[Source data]
---

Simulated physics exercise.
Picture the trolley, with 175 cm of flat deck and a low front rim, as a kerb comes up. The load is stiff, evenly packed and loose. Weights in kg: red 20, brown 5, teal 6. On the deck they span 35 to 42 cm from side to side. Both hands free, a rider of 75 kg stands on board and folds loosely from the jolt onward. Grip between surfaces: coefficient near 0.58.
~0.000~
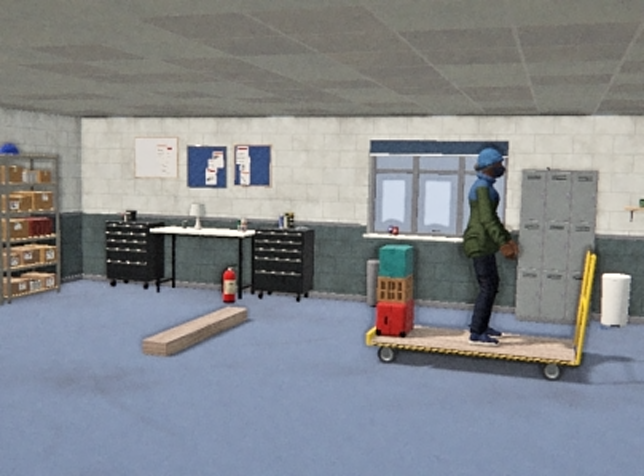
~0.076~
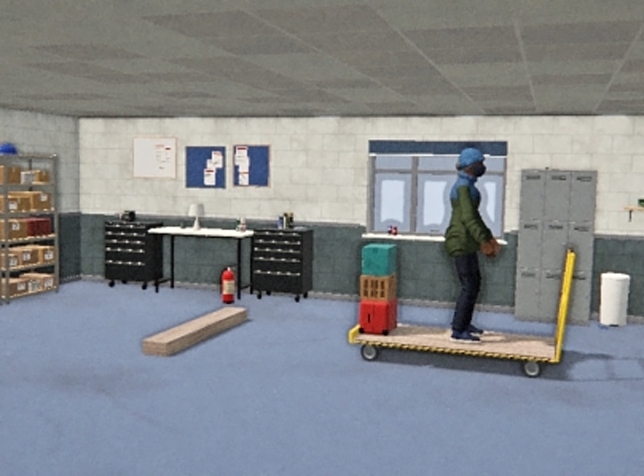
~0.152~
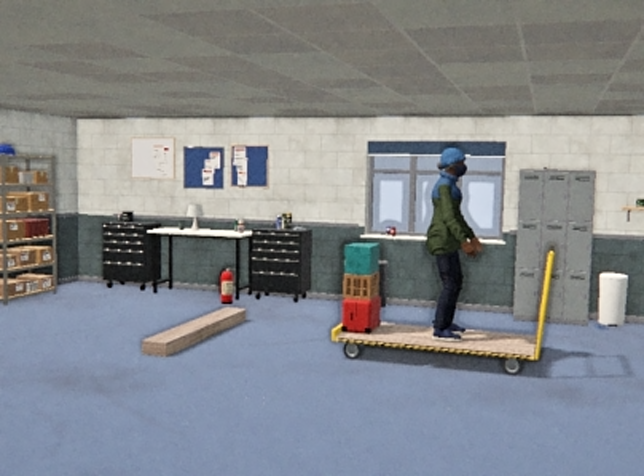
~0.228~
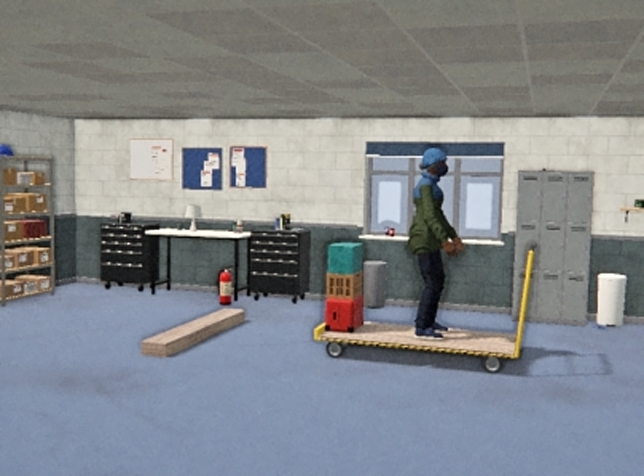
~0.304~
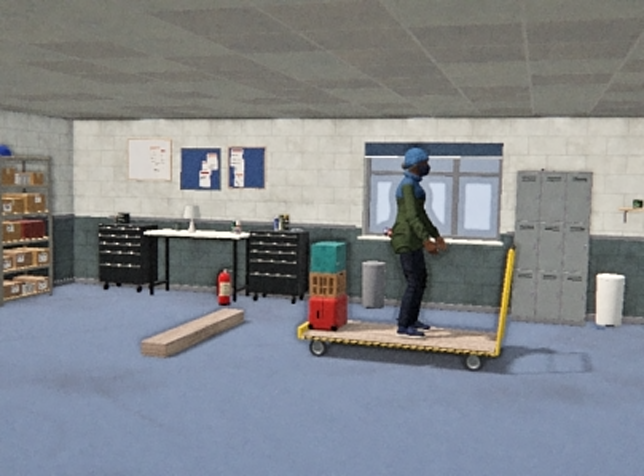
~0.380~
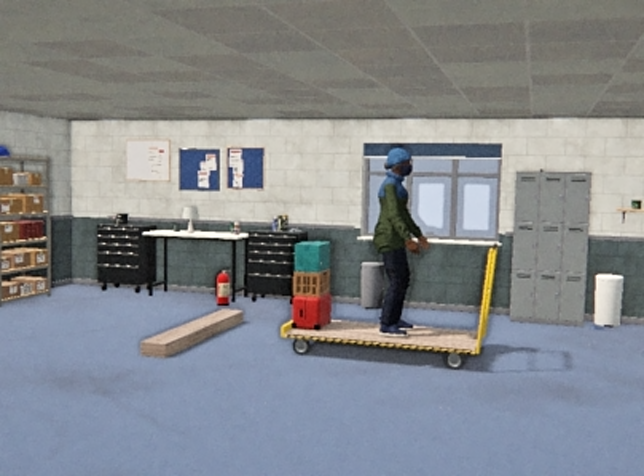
In this clip, a person in a blue cap and green jacket stands facing right on a flat trolley as it rolls steadily left across a workshop floor, carrying a stack of teal, brown and red containers at its left end.
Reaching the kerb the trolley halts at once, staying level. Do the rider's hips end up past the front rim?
Yes.
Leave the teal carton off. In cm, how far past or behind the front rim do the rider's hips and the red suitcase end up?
In that case hips 50 past, red 20 past.
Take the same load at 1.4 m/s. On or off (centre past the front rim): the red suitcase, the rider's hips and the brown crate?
In that case red on, hips on, brown off.
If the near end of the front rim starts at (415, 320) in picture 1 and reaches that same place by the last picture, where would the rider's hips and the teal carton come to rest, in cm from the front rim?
So the hips come to rest 90 cm beyond the front rim, while the teal item lands 250 cm beyond it.
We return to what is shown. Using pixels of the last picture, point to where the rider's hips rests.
(178, 316).
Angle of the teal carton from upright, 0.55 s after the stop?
I'd put the tilt near 130 degrees.
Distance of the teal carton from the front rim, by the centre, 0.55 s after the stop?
Roughly 100 cm beyond the front rim.
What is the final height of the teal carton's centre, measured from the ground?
15 cm.
Impact comes at 0.85 s.
After 1.10 s the rider's hips are 34 cm behind the rim, near (233, 250) in the last picture's view.
After 1.40 s the rider's hips are 4 cm past the rim, near (197, 275) in the last picture's view.
After 1.85 s the rider's hips are 24 cm past the rim, near (181, 293) in the last picture's view.
By 4.9 s, past the rim, brown crate, teal carton and the rider's hips; behind it, red suitcase.
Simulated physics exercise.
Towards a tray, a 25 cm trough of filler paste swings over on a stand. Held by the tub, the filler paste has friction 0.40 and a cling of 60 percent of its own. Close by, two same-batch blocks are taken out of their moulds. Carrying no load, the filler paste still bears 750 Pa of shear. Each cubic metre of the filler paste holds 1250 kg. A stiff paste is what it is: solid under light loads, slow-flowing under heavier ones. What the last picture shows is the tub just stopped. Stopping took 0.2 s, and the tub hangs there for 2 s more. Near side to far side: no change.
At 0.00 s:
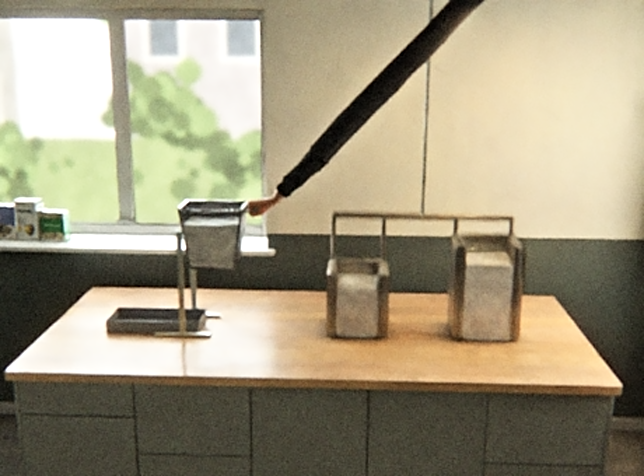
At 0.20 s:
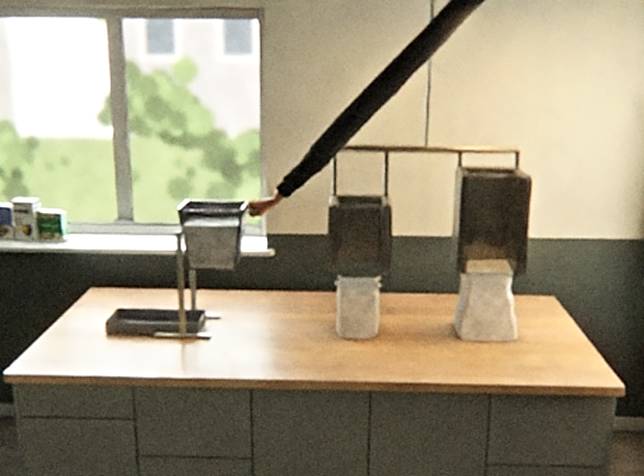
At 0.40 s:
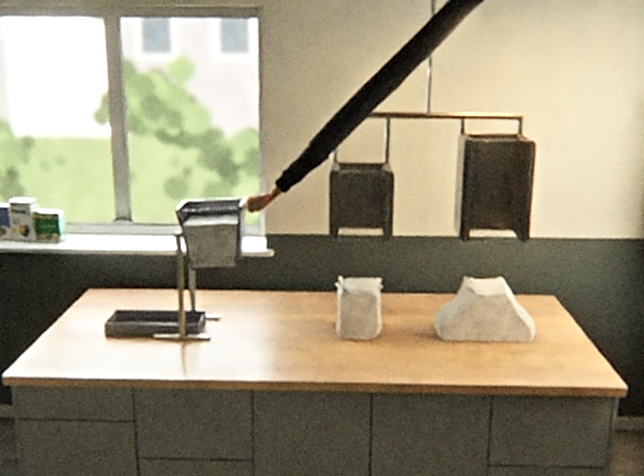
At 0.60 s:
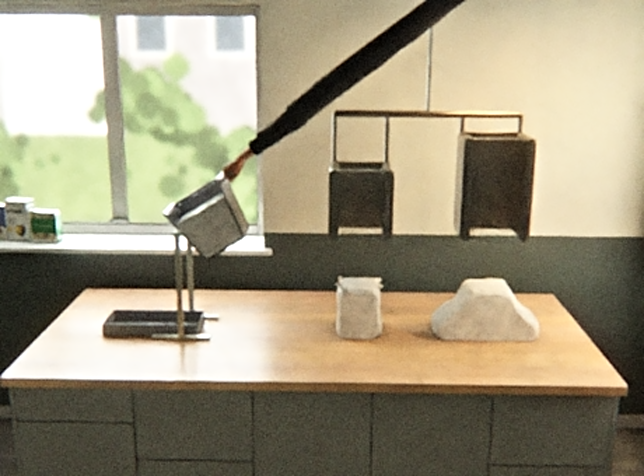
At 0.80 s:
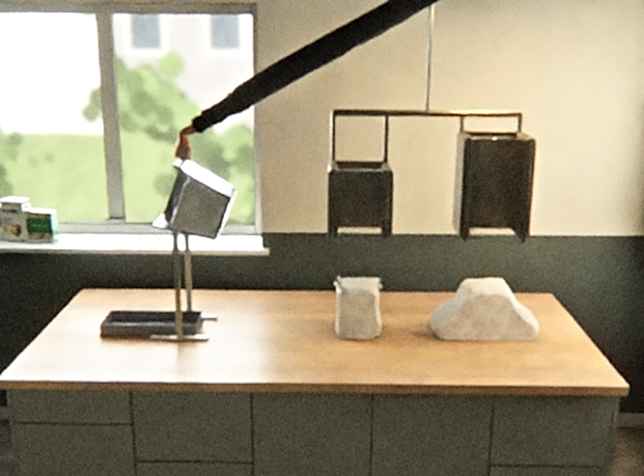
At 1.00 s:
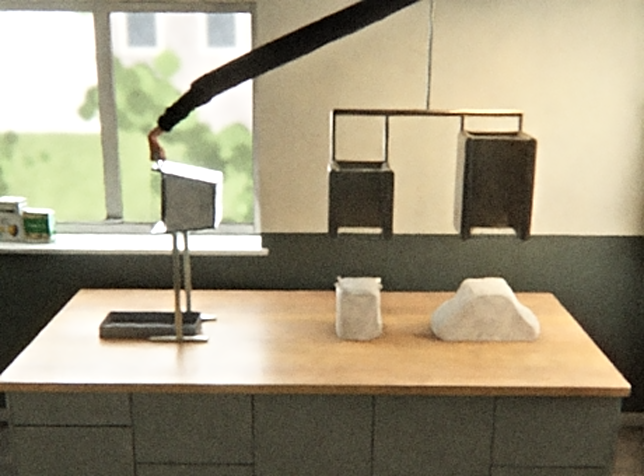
We see paired moulds lift off two pale blocks on a wooden counter, the taller right one slumping into a wide mound while the left barely settles; then a dark-sleeved arm swings a tub leftward onto its side.
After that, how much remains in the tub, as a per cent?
100 %.
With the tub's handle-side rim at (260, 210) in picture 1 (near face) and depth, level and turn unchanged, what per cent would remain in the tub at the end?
Around 50 percent would still be in the tub at the end.
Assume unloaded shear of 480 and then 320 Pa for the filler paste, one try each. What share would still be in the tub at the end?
Try one gives 60 per cent, try two gives 45 per cent.
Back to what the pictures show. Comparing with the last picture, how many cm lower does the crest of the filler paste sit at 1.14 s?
Around 1 cm below its level in the last picture.
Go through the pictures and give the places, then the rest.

---

» Task requirements:
Reproduce the material word for word, minus the images.

» Right answer:
Simulated physics exercise.
Picture the trolley, with 175 cm of flat deck and a low front rim, as a kerb comes up. The load is stiff, evenly packed and loose. Weights in kg: red 20, brown 5, teal 6. On the deck they span 35 to 42 cm from side to side. Both hands free, a rider of 75 kg stands on board and folds loosely from the jolt onward. Grip between surfaces: coefficient near 0.58.
~0.000~
~0.076~
~0.152~
~0.228~
~0.304~
~0.380~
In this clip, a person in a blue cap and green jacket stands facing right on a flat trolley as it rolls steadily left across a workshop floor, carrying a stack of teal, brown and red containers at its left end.
Reaching the kerb the trolley halts at once, staying level. Do the rider's hips end up past the front rim?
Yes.
Leave the teal carton off. In cm, how far past or behind the front rim do the rider's hips and the red suitcase end up?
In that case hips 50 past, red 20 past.
Take the same load at 1.4 m/s. On or off (centre past the front rim): the red suitcase, the rider's hips and the brown crate?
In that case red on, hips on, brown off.
If the near end of the front rim starts at (415, 320) in picture 1 and reaches that same place by the last picture, where would the rider's hips and the teal carton come to rest, in cm from the front rim?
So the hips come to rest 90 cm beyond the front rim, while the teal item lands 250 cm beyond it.
We return to what is shown. Using pixels of the last picture, point to where the rider's hips rests.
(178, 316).
Angle of the teal carton from upright, 0.55 s after the stop?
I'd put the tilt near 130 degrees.
Distance of the teal carton from the front rim, by the centre, 0.55 s after the stop?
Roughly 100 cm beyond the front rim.
What is the final height of the teal carton's centre, measured from the ground?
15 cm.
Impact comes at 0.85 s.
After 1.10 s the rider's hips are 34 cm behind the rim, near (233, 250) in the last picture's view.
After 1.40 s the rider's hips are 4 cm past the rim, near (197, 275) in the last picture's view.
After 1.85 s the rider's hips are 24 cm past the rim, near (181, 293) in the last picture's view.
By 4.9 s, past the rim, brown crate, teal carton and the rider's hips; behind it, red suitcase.
Simulated physics exercise.
Towards a tray, a 25 cm trough of filler paste swings over on a stand. Held by the tub, the filler paste has friction 0.40 and a cling of 60 percent of its own. Close by, two same-batch blocks are taken out of their moulds. Carrying no load, the filler paste still bears 750 Pa of shear. Each cubic metre of the filler paste holds 1250 kg. A stiff paste is what it is: solid under light loads, slow-flowing under heavier ones. What the last picture shows is the tub just stopped. Stopping took 0.2 s, and the tub hangs there for 2 s more. Near side to far side: no change.
At 0.00 s:
At 0.20 s:
At 0.40 s:
At 0.60 s:
At 0.80 s:
At 1.00 s:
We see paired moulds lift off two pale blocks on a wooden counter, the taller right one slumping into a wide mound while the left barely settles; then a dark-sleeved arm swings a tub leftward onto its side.
After that, how much remains in the tub, as a per cent?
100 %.
With the tub's handle-side rim at (260, 210) in picture 1 (near face) and depth, level and turn unchanged, what per cent would remain in the tub at the end?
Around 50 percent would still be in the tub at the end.
Assume unloaded shear of 480 and then 320 Pa for the filler paste, one try each. What share would still be in the tub at the end?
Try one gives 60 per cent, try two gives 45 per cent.
Back to what the pictures show. Comparing with the last picture, how many cm lower does the crest of the filler paste sit at 1.14 s?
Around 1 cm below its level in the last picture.
Go through the pictures and give the places, then the rest.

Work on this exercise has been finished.